_PROBLEM_.
Every entry must be echoed exactly.

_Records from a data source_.
— BEGIN —
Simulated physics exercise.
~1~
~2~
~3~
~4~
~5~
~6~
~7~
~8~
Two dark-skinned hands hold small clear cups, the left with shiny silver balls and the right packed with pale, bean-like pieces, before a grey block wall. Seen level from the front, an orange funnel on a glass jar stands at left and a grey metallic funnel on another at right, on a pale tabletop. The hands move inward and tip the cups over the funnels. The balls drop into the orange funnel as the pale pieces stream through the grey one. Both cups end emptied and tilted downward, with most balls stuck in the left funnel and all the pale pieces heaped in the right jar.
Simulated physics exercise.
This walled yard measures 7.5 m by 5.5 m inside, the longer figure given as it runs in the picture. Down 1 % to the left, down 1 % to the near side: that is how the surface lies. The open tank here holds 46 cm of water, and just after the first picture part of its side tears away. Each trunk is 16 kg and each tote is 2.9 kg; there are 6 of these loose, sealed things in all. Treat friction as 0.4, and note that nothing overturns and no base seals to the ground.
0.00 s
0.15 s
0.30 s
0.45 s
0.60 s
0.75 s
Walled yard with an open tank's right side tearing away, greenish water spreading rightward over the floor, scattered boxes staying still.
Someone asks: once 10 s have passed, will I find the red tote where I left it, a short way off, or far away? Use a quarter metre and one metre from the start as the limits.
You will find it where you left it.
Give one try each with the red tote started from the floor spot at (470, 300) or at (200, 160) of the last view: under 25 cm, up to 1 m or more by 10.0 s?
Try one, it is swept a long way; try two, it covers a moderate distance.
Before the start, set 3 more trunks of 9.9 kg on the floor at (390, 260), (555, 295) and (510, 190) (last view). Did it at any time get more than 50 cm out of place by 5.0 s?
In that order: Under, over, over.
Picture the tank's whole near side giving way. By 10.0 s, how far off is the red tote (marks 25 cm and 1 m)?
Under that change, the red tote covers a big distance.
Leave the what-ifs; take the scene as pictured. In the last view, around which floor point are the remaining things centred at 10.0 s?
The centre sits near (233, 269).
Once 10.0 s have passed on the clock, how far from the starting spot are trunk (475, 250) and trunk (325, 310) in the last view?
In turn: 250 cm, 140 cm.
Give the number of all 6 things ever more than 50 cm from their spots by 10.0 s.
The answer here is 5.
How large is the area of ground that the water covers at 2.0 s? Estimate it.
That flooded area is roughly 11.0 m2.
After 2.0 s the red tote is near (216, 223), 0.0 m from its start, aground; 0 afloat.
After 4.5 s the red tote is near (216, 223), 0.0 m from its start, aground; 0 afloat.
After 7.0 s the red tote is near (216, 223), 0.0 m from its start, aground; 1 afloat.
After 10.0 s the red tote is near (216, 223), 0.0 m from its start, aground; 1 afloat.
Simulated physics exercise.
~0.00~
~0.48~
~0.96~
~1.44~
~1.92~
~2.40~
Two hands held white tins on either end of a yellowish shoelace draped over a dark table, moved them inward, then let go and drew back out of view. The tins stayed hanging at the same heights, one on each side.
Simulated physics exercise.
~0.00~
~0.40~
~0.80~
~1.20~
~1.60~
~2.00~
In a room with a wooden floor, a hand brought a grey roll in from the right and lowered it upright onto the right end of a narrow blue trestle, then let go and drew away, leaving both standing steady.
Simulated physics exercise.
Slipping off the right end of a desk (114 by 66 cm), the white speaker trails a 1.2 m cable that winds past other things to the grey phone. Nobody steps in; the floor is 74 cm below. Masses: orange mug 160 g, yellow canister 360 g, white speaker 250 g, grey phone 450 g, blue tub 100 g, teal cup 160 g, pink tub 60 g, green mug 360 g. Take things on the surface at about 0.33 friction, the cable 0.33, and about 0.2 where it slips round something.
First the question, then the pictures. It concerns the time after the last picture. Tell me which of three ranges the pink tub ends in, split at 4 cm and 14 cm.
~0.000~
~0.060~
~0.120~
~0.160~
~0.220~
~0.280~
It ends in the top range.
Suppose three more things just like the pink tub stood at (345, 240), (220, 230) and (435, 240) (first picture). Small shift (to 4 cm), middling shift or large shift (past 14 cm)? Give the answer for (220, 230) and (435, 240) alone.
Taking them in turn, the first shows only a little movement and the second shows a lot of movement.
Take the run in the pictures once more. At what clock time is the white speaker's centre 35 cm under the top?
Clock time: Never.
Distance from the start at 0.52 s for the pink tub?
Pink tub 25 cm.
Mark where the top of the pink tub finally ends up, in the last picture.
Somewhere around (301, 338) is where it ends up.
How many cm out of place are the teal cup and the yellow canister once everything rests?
— END —
_WRITTEN RESPONSE_.
Simulated physics exercise.
~1~
~2~
~3~
~4~
~5~
~6~
~7~
~8~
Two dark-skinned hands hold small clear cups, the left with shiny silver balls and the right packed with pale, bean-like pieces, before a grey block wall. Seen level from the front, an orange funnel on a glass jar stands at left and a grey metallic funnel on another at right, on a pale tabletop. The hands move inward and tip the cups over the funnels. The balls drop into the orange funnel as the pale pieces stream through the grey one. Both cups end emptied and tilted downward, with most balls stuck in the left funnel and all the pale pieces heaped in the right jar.
Simulated physics exercise.
This walled yard measures 7.5 m by 5.5 m inside, the longer figure given as it runs in the picture. Down 1 % to the left, down 1 % to the near side: that is how the surface lies. The open tank here holds 46 cm of water, and just after the first picture part of its side tears away. Each trunk is 16 kg and each tote is 2.9 kg; there are 6 of these loose, sealed things in all. Treat friction as 0.4, and note that nothing overturns and no base seals to the ground.
0.00 s
0.15 s
0.30 s
0.45 s
0.60 s
0.75 s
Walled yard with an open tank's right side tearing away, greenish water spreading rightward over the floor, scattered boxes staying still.
Someone asks: once 10 s have passed, will I find the red tote where I left it, a short way off, or far away? Use a quarter metre and one metre from the start as the limits.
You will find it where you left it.
Give one try each with the red tote started from the floor spot at (470, 300) or at (200, 160) of the last view: under 25 cm, up to 1 m or more by 10.0 s?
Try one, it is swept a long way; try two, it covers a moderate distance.
Before the start, set 3 more trunks of 9.9 kg on the floor at (390, 260), (555, 295) and (510, 190) (last view). Did it at any time get more than 50 cm out of place by 5.0 s?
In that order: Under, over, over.
Picture the tank's whole near side giving way. By 10.0 s, how far off is the red tote (marks 25 cm and 1 m)?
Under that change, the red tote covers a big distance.
Leave the what-ifs; take the scene as pictured. In the last view, around which floor point are the remaining things centred at 10.0 s?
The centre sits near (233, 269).
Once 10.0 s have passed on the clock, how far from the starting spot are trunk (475, 250) and trunk (325, 310) in the last view?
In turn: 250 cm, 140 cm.
Give the number of all 6 things ever more than 50 cm from their spots by 10.0 s.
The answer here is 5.
How large is the area of ground that the water covers at 2.0 s? Estimate it.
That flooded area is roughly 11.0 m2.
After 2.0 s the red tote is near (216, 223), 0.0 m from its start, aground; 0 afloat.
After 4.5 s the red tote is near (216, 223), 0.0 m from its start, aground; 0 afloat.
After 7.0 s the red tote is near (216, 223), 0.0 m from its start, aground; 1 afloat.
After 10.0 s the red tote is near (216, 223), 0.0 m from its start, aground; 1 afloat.
Simulated physics exercise.
~0.00~
~0.48~
~0.96~
~1.44~
~1.92~
~2.40~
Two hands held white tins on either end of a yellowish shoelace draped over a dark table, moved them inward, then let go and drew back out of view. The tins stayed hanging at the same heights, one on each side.
Simulated physics exercise.
~0.00~
~0.40~
~0.80~
~1.20~
~1.60~
~2.00~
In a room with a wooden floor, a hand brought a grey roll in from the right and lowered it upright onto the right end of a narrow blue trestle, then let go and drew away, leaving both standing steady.
Simulated physics exercise.
Slipping off the right end of a desk (114 by 66 cm), the white speaker trails a 1.2 m cable that winds past other things to the grey phone. Nobody steps in; the floor is 74 cm below. Masses: orange mug 160 g, yellow canister 360 g, white speaker 250 g, grey phone 450 g, blue tub 100 g, teal cup 160 g, pink tub 60 g, green mug 360 g. Take things on the surface at about 0.33 friction, the cable 0.33, and about 0.2 where it slips round something.
First the question, then the pictures. It concerns the time after the last picture. Tell me which of three ranges the pink tub ends in, split at 4 cm and 14 cm.
~0.000~
~0.060~
~0.120~
~0.160~
~0.220~
~0.280~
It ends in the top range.
Suppose three more things just like the pink tub stood at (345, 240), (220, 230) and (435, 240) (first picture). Small shift (to 4 cm), middling shift or large shift (past 14 cm)? Give the answer for (220, 230) and (435, 240) alone.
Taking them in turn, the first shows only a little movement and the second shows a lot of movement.
Take the run in the pictures once more. At what clock time is the white speaker's centre 35 cm under the top?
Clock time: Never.
Distance from the start at 0.52 s for the pink tub?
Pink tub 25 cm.
Mark where the top of the pink tub finally ends up, in the last picture.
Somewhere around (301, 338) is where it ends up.
How many cm out of place are the teal cup and the yellow canister once everything rests?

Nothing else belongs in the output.